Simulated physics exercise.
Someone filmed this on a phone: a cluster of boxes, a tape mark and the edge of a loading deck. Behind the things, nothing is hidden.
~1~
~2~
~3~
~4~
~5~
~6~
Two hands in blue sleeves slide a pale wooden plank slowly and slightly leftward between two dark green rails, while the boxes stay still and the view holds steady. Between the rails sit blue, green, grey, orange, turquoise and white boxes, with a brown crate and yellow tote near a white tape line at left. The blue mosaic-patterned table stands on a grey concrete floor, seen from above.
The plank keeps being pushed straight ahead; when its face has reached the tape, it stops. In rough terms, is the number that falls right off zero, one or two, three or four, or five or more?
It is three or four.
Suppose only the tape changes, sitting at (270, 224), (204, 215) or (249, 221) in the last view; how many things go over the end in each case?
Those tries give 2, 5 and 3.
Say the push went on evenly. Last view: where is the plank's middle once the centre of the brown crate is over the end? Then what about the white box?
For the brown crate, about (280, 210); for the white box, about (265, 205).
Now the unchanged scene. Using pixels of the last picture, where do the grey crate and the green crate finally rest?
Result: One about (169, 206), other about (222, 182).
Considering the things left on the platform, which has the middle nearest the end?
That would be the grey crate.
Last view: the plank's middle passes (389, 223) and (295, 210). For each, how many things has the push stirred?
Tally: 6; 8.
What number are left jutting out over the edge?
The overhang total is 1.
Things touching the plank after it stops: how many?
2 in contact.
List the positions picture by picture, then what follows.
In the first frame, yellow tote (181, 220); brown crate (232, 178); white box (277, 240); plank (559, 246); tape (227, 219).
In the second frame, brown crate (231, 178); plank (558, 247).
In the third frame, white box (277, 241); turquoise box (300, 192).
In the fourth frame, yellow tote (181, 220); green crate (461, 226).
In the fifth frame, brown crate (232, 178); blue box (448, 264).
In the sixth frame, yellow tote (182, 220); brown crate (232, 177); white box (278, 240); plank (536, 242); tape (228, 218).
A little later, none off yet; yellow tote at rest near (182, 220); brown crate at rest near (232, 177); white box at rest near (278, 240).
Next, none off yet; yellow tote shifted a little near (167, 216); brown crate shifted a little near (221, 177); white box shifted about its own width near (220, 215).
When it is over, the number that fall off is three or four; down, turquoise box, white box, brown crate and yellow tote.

···

■ Instruction
Please repeat the listing exactly, with nothing left out.

■ Result for this exercise
Simulated physics exercise.
Someone filmed this on a phone: a cluster of boxes, a tape mark and the edge of a loading deck. Behind the things, nothing is hidden.
~1~
~2~
~3~
~4~
~5~
~6~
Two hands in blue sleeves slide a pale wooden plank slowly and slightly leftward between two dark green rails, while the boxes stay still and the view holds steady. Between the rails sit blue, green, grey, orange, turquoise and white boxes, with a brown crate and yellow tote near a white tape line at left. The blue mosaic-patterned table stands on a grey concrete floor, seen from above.
The plank keeps being pushed straight ahead; when its face has reached the tape, it stops. In rough terms, is the number that falls right off zero, one or two, three or four, or five or more?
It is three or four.
Suppose only the tape changes, sitting at (270, 224), (204, 215) or (249, 221) in the last view; how many things go over the end in each case?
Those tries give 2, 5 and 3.
Say the push went on evenly. Last view: where is the plank's middle once the centre of the brown crate is over the end? Then what about the white box?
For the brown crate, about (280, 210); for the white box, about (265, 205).
Now the unchanged scene. Using pixels of the last picture, where do the grey crate and the green crate finally rest?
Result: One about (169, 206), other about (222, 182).
Considering the things left on the platform, which has the middle nearest the end?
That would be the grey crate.
Last view: the plank's middle passes (389, 223) and (295, 210). For each, how many things has the push stirred?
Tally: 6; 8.
What number are left jutting out over the edge?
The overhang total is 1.
Things touching the plank after it stops: how many?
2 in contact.
List the positions picture by picture, then what follows.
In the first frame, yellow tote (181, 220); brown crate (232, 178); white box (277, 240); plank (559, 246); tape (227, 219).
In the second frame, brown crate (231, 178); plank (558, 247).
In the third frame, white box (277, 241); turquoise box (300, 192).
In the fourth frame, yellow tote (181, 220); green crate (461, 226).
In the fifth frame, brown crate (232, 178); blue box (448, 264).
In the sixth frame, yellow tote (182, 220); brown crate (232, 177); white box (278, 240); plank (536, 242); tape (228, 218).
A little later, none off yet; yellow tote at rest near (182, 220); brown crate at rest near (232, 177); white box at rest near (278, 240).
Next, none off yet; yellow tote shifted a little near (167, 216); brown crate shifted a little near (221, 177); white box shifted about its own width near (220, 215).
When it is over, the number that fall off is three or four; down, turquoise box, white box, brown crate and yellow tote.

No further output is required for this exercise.